* **Task instructions**
Take the lines from the one bearing "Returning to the" to the one bearing "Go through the", inclusive, and reproduce them exactly; include no other line.

* * *

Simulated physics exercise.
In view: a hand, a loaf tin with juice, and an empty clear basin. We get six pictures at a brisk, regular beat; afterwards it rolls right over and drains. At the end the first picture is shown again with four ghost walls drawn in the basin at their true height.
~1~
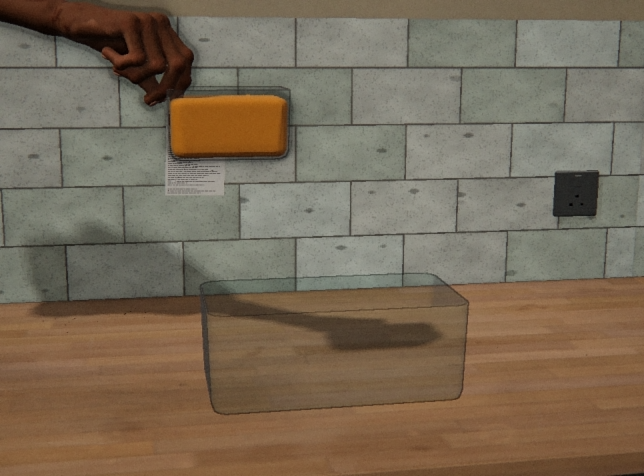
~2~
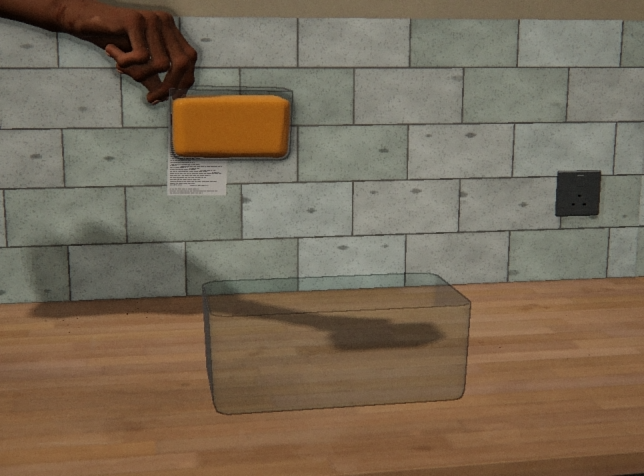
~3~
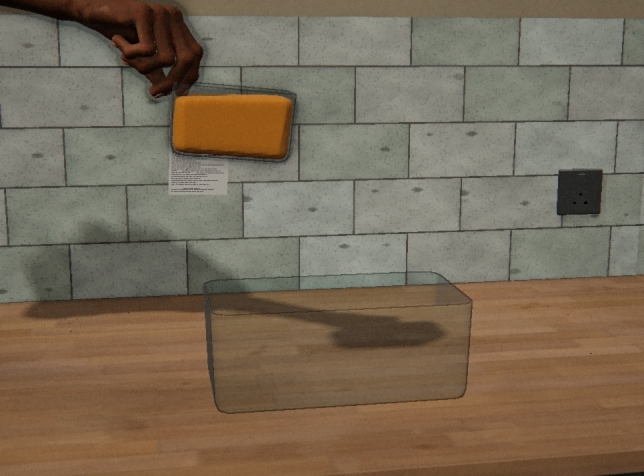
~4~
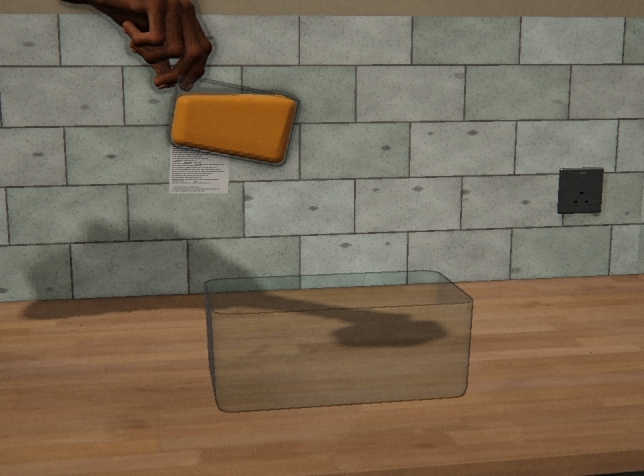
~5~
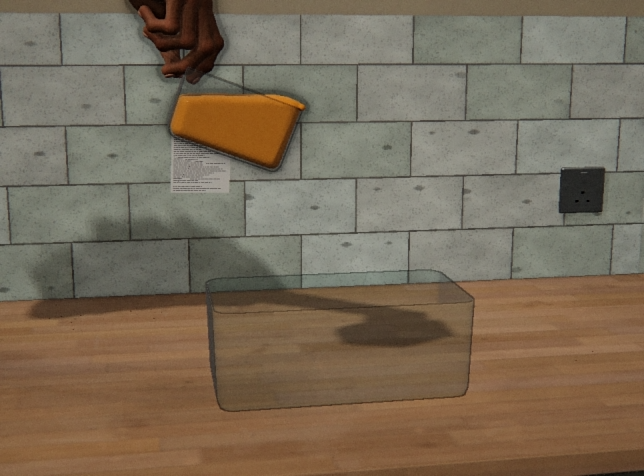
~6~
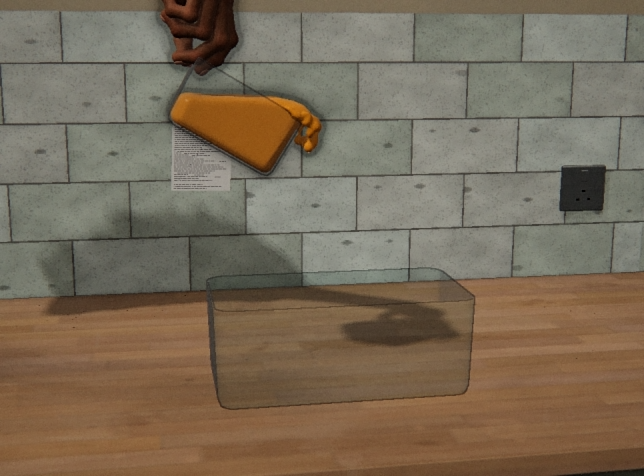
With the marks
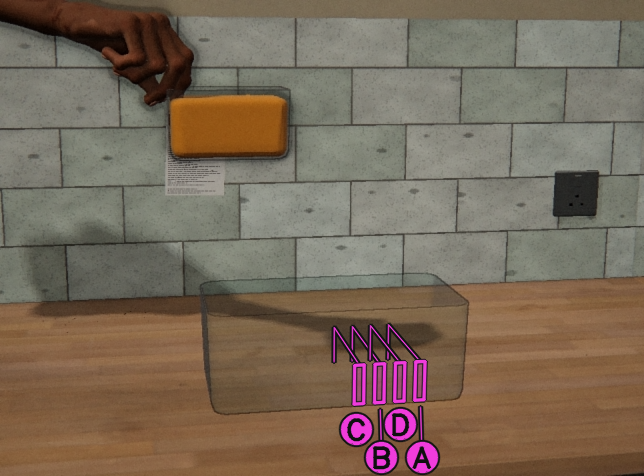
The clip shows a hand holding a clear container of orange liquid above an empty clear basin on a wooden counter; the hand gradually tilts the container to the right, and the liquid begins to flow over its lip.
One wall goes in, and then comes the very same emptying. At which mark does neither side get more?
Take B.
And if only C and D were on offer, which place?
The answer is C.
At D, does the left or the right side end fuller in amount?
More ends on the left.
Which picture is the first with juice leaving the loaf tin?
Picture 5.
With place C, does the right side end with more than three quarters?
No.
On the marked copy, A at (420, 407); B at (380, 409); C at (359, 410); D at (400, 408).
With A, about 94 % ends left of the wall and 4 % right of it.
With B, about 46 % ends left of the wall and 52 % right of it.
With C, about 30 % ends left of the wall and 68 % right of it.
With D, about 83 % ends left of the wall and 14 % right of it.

* * *

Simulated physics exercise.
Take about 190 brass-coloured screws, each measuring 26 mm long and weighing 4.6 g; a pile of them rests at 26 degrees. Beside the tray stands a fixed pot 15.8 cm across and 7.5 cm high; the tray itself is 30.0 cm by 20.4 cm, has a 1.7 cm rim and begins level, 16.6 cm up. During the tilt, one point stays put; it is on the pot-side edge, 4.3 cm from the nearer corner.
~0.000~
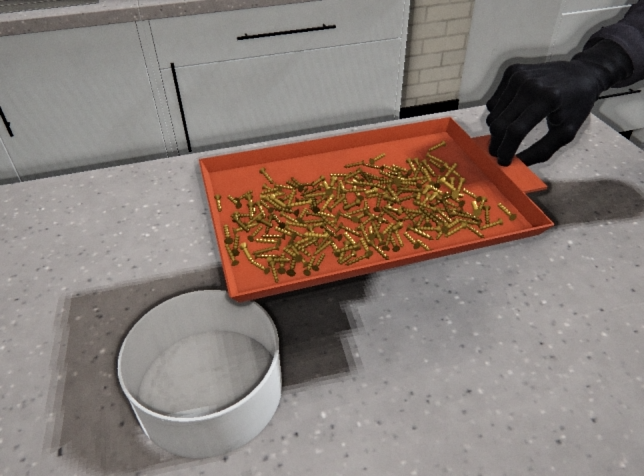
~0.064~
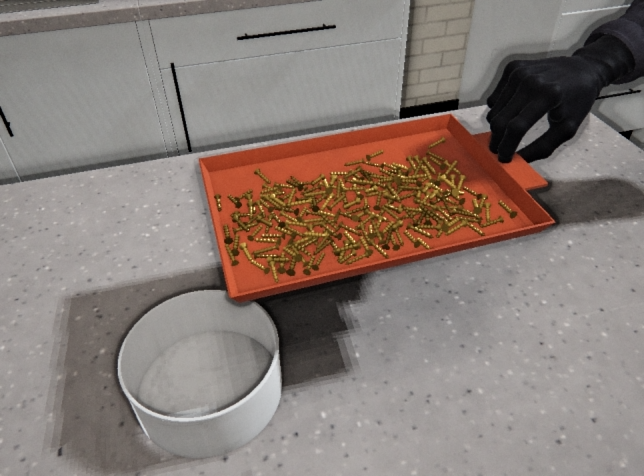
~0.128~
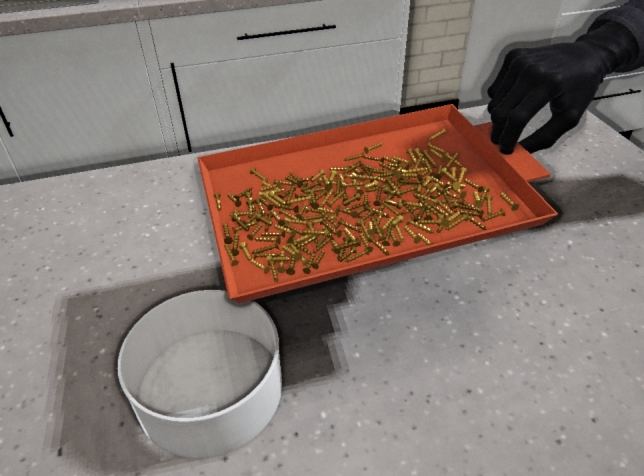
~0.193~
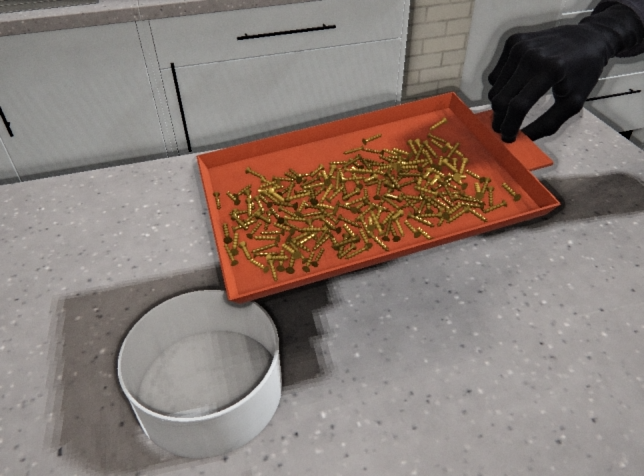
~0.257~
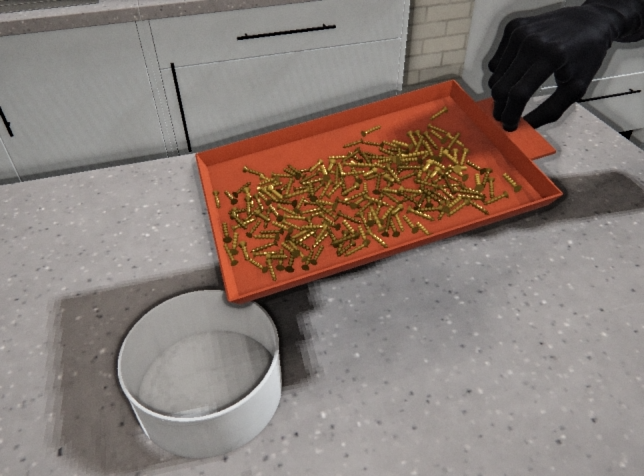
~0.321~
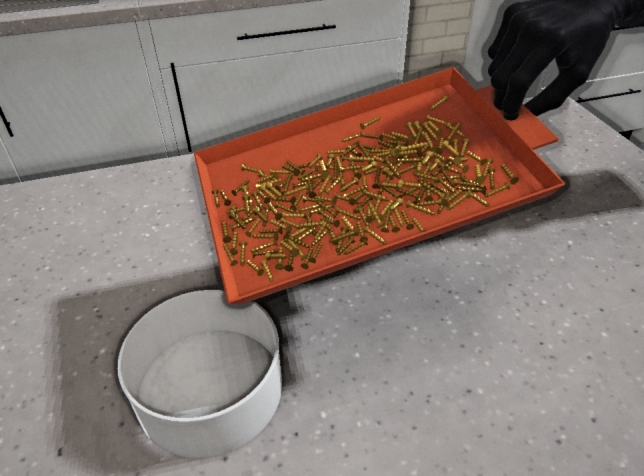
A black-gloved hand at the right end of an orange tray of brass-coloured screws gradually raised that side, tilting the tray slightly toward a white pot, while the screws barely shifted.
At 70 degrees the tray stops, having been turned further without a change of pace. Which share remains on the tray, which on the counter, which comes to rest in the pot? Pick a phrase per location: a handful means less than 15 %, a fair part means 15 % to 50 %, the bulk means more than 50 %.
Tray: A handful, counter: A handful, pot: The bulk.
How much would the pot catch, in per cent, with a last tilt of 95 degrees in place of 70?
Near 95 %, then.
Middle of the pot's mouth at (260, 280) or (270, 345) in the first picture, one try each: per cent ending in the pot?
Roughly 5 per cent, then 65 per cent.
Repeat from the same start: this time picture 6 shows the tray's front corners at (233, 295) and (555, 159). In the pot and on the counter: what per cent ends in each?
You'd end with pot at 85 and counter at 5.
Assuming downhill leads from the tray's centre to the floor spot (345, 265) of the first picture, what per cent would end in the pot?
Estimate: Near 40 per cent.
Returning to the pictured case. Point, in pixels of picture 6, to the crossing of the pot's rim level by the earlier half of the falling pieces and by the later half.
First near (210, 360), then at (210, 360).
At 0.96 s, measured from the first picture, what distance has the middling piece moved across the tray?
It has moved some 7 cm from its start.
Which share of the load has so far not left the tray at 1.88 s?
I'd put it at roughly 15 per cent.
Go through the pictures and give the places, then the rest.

* * *

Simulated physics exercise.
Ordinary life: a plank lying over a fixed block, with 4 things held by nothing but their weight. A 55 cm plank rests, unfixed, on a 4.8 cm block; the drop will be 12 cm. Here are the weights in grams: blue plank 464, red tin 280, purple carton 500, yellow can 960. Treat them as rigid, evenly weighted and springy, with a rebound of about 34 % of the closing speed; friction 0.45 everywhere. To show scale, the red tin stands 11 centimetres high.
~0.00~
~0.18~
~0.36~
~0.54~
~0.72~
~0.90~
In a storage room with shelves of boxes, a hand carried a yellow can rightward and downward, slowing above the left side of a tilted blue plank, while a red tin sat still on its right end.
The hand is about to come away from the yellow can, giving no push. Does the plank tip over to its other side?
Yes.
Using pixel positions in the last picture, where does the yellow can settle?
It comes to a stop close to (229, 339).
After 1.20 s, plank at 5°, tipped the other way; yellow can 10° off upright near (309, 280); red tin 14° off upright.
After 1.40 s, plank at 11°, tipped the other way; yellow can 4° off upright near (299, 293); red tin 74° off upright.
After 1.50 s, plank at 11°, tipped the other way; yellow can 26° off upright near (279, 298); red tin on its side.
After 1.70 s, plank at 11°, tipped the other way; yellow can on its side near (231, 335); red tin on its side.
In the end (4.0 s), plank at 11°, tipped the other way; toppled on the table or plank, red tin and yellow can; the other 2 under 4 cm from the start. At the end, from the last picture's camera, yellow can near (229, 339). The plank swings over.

* * *

* **Solution for this task**
Returning to the pictured case. Point, in pixels of picture 6, to the crossing of the pot's rim level by the earlier half of the falling pieces and by the later half.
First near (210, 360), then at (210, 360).
At 0.96 s, measured from the first picture, what distance has the middling piece moved across the tray?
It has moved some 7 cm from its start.
Which share of the load has so far not left the tray at 1.88 s?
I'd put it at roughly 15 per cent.
Go through the pictures and give the places, then the rest.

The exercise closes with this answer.